» OBJECTIVE:
Return the complete listing that follows, with each line reproduced exactly.

--- START OF SUPPLIED MATERIAL ---

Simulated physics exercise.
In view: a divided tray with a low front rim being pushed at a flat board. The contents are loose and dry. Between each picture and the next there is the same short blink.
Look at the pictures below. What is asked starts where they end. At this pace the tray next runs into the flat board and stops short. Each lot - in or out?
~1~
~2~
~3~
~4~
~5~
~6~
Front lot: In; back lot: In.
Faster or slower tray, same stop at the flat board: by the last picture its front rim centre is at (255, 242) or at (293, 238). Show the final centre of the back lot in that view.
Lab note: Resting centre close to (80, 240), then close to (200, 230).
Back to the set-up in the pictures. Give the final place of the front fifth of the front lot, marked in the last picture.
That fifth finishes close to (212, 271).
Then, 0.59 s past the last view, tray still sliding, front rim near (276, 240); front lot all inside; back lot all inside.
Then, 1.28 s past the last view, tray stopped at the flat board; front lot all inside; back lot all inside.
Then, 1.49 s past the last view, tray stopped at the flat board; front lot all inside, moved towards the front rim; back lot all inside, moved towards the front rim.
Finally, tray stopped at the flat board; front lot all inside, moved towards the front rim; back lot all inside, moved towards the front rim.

--- END OF SUPPLIED MATERIAL ---

» OUTPUT FOR THIS EXERCISE:
Simulated physics exercise.
In view: a divided tray with a low front rim being pushed at a flat board. The contents are loose and dry. Between each picture and the next there is the same short blink.
Look at the pictures below. What is asked starts where they end. At this pace the tray next runs into the flat board and stops short. Each lot - in or out?
~1~
~2~
~3~
~4~
~5~
~6~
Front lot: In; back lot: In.
Faster or slower tray, same stop at the flat board: by the last picture its front rim centre is at (255, 242) or at (293, 238). Show the final centre of the back lot in that view.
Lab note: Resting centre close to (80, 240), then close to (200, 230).
Back to the set-up in the pictures. Give the final place of the front fifth of the front lot, marked in the last picture.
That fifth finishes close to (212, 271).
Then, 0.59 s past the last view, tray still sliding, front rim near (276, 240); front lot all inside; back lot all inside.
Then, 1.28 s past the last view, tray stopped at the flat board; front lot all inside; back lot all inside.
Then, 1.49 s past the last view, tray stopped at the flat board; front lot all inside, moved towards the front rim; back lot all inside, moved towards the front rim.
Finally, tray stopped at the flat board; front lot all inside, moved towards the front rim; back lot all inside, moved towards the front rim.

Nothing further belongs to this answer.